**EXERCISE**
Carry none of the pictures over; write out the complete data exactly.

**DATA**
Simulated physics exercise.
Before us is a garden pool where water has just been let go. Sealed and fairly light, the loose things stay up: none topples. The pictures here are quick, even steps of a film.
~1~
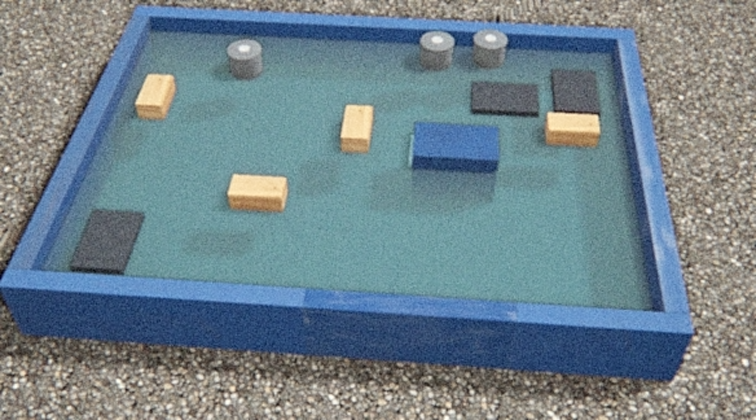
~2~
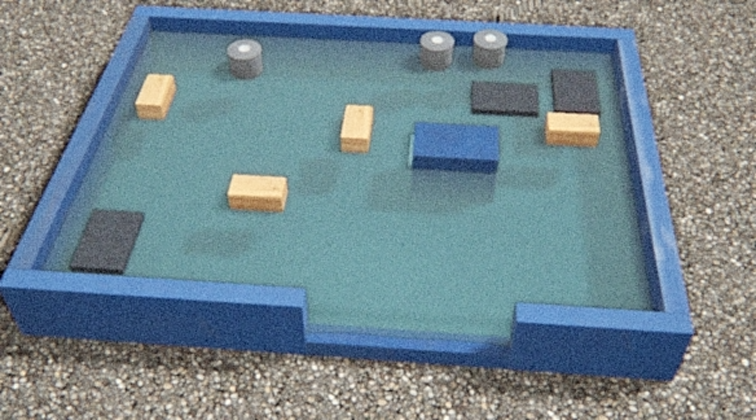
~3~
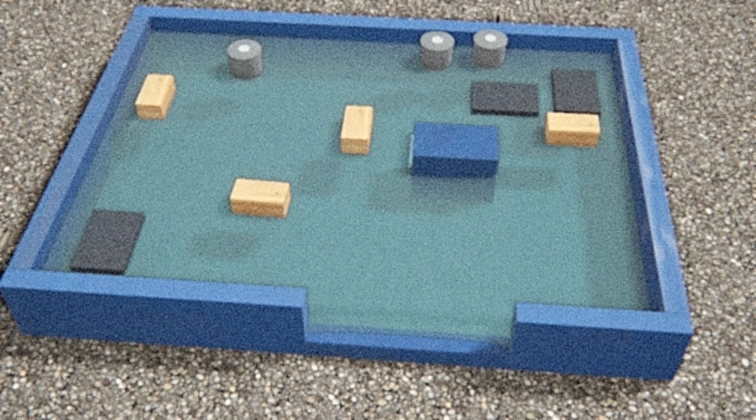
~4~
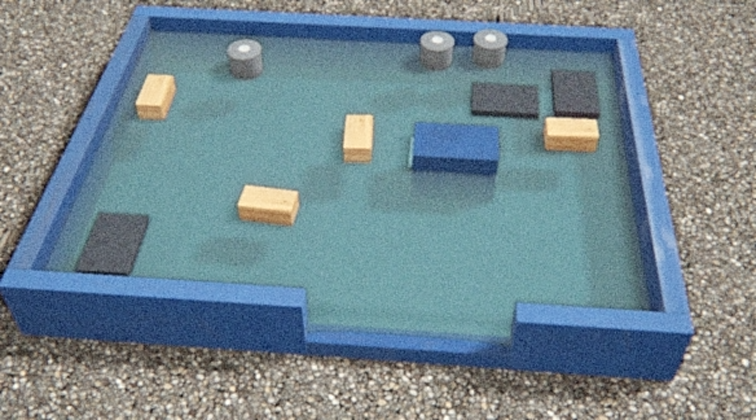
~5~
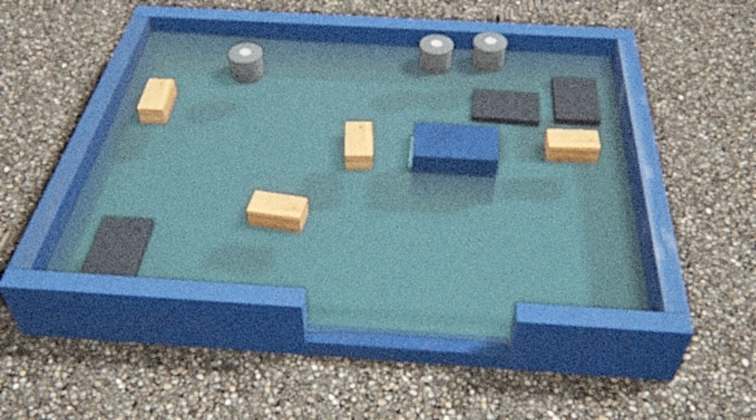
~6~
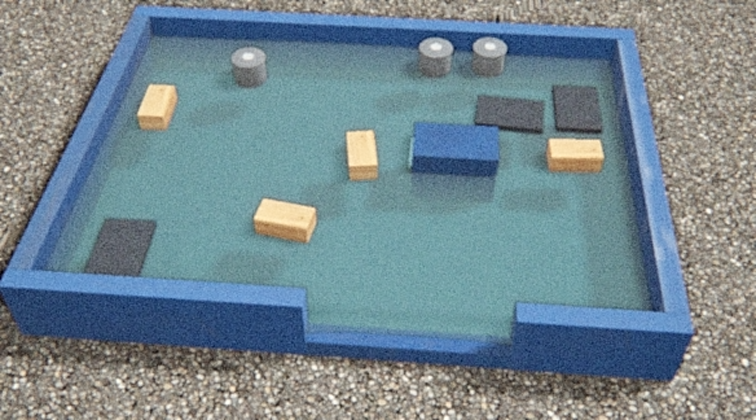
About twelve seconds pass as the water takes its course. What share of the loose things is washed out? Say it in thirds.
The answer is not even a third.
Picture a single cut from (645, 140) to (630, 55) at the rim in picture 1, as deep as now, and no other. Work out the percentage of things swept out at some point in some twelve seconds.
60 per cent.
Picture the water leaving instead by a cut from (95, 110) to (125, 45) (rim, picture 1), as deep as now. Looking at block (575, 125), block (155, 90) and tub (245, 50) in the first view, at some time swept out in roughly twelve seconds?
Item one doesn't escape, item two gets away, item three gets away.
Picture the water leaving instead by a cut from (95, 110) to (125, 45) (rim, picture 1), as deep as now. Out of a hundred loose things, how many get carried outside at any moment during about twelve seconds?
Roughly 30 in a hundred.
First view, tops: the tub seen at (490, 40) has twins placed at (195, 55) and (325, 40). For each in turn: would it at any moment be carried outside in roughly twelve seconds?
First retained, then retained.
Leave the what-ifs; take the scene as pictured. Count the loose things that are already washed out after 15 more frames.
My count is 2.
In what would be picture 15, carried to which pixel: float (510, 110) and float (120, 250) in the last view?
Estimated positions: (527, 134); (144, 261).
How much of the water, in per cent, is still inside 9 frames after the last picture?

**ANSWER FOR THE TASK**
Simulated physics exercise.
Before us is a garden pool where water has just been let go. Sealed and fairly light, the loose things stay up: none topples. The pictures here are quick, even steps of a film.
~1~
~2~
~3~
~4~
~5~
~6~
About twelve seconds pass as the water takes its course. What share of the loose things is washed out? Say it in thirds.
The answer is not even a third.
Picture a single cut from (645, 140) to (630, 55) at the rim in picture 1, as deep as now, and no other. Work out the percentage of things swept out at some point in some twelve seconds.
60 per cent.
Picture the water leaving instead by a cut from (95, 110) to (125, 45) (rim, picture 1), as deep as now. Looking at block (575, 125), block (155, 90) and tub (245, 50) in the first view, at some time swept out in roughly twelve seconds?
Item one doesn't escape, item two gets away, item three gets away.
Picture the water leaving instead by a cut from (95, 110) to (125, 45) (rim, picture 1), as deep as now. Out of a hundred loose things, how many get carried outside at any moment during about twelve seconds?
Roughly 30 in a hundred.
First view, tops: the tub seen at (490, 40) has twins placed at (195, 55) and (325, 40). For each in turn: would it at any moment be carried outside in roughly twelve seconds?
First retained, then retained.
Leave the what-ifs; take the scene as pictured. Count the loose things that are already washed out after 15 more frames.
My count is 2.
In what would be picture 15, carried to which pixel: float (510, 110) and float (120, 250) in the last view?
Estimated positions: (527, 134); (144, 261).
How much of the water, in per cent, is still inside 9 frames after the last picture?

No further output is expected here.